▸ **Exercise brief**
Set down the full listing exactly as given. Any pictures are to be left out.

▸ **Source excerpt**
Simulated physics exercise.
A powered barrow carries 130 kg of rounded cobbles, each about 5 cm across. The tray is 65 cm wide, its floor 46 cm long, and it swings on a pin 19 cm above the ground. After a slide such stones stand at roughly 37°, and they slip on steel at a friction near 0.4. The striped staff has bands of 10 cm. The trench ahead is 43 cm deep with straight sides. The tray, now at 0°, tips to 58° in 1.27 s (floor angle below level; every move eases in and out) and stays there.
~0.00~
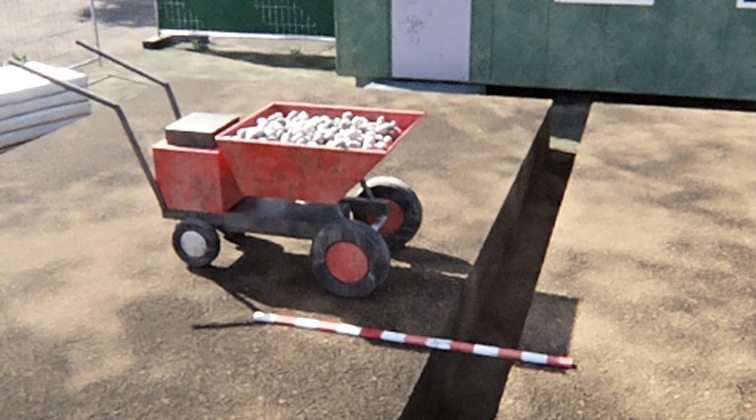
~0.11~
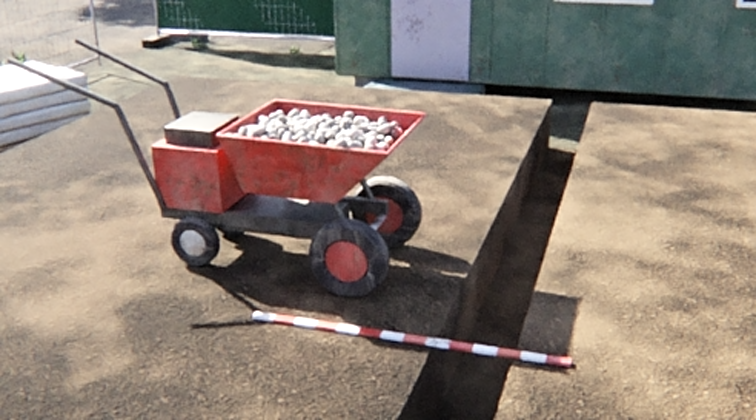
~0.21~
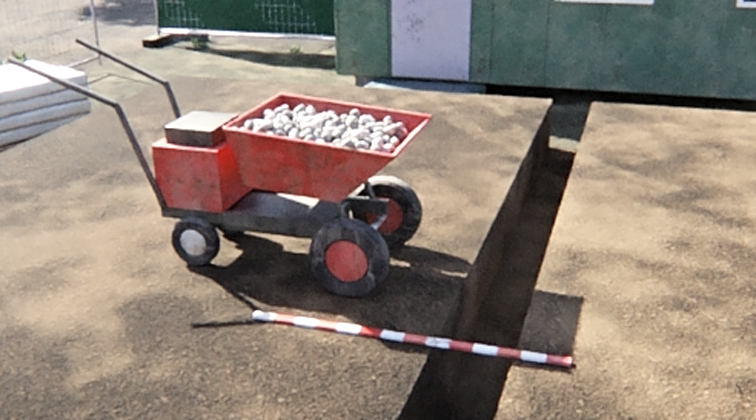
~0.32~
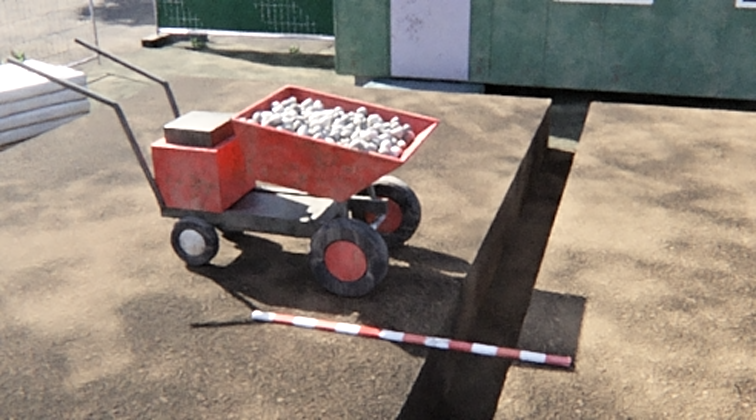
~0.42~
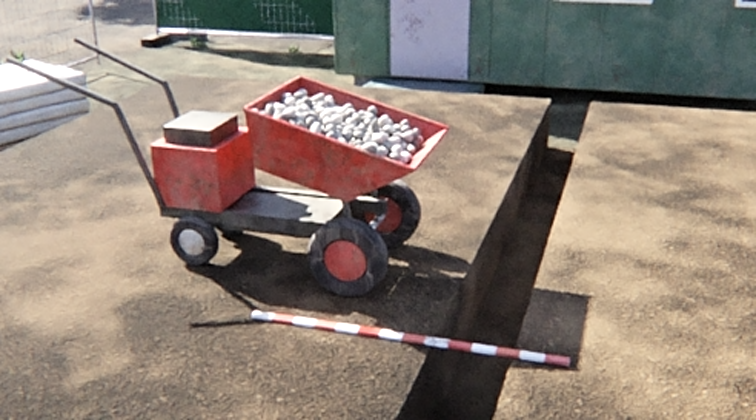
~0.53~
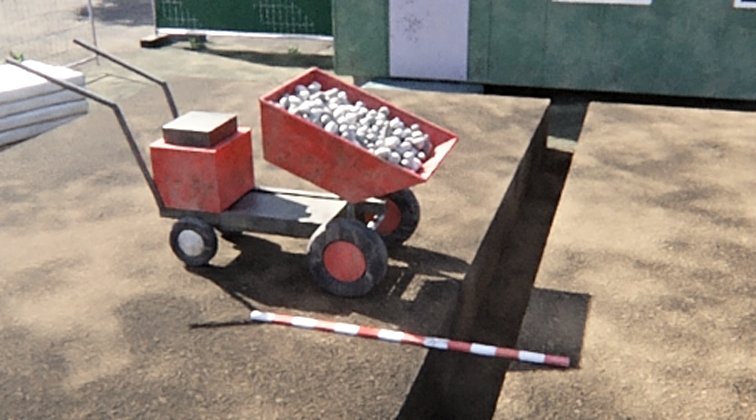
Red tray of rounded stones on a small wheeled barrow tilting steadily down to the right, its left end rising, beside a narrow trench.
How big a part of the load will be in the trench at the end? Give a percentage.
Some 73 per cent of it.
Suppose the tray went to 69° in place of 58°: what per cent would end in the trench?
Then about 70 per cent.
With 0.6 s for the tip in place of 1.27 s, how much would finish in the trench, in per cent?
Then about 55 per cent.
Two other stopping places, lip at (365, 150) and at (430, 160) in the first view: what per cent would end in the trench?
Near 85 per cent from the first place, 35 from the second.
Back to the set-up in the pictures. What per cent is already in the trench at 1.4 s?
About 20 per cent by then.
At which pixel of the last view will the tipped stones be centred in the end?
Around (505, 345).
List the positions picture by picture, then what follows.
In the first frame, the tray is at 0°, its lip at (386, 154); the top of the load is at (313, 123).
In the second frame, lip at (388, 154), floor tilted 1°, highest stones at (314, 122); the stones move at 0.2 m/s on average.
In the third frame, lip at (395, 157), floor tilted 4°, highest stones at (304, 117); the stones move at 0.3 m/s on average.
In the fourth frame, the tray is at 9°, its lip at (403, 163); the top of the load is at (296, 109); the stones move at 0.5 m/s on average.
In the fifth frame, lip at (414, 170), floor tilted 15°, highest stones at (298, 101); the stones move at 0.6 m/s on average.
In the sixth frame, the tray is at 22°, its lip at (426, 181); the top of the load is at (311, 94); the stones move at 0.6 m/s on average.
After 0.9 s the floor is at 49°; 100 % in the tray; the foremost stones are at (462, 207).
After 1.4 s the floor is at 58°; 76 % in the tray, 21 % in the trench, 3 % past the trench; the foremost stones are at (547, 293).
After 1.7 s the floor is at 58°; 47 % in the tray, 36 % in the trench, 16 % past the trench; the foremost stones are at (643, 325).
After 3.7 s the floor is at 58°; 9 % in the tray, 73 % in the trench, 18 % past the trench; the foremost stones are at (714, 344).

▸ **Result of this task**
Simulated physics exercise.
A powered barrow carries 130 kg of rounded cobbles, each about 5 cm across. The tray is 65 cm wide, its floor 46 cm long, and it swings on a pin 19 cm above the ground. After a slide such stones stand at roughly 37°, and they slip on steel at a friction near 0.4. The striped staff has bands of 10 cm. The trench ahead is 43 cm deep with straight sides. The tray, now at 0°, tips to 58° in 1.27 s (floor angle below level; every move eases in and out) and stays there.
~0.00~
~0.11~
~0.21~
~0.32~
~0.42~
~0.53~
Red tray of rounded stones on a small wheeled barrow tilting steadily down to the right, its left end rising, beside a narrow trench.
How big a part of the load will be in the trench at the end? Give a percentage.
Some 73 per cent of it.
Suppose the tray went to 69° in place of 58°: what per cent would end in the trench?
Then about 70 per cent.
With 0.6 s for the tip in place of 1.27 s, how much would finish in the trench, in per cent?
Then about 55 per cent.
Two other stopping places, lip at (365, 150) and at (430, 160) in the first view: what per cent would end in the trench?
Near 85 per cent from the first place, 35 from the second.
Back to the set-up in the pictures. What per cent is already in the trench at 1.4 s?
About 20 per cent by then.
At which pixel of the last view will the tipped stones be centred in the end?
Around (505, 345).
List the positions picture by picture, then what follows.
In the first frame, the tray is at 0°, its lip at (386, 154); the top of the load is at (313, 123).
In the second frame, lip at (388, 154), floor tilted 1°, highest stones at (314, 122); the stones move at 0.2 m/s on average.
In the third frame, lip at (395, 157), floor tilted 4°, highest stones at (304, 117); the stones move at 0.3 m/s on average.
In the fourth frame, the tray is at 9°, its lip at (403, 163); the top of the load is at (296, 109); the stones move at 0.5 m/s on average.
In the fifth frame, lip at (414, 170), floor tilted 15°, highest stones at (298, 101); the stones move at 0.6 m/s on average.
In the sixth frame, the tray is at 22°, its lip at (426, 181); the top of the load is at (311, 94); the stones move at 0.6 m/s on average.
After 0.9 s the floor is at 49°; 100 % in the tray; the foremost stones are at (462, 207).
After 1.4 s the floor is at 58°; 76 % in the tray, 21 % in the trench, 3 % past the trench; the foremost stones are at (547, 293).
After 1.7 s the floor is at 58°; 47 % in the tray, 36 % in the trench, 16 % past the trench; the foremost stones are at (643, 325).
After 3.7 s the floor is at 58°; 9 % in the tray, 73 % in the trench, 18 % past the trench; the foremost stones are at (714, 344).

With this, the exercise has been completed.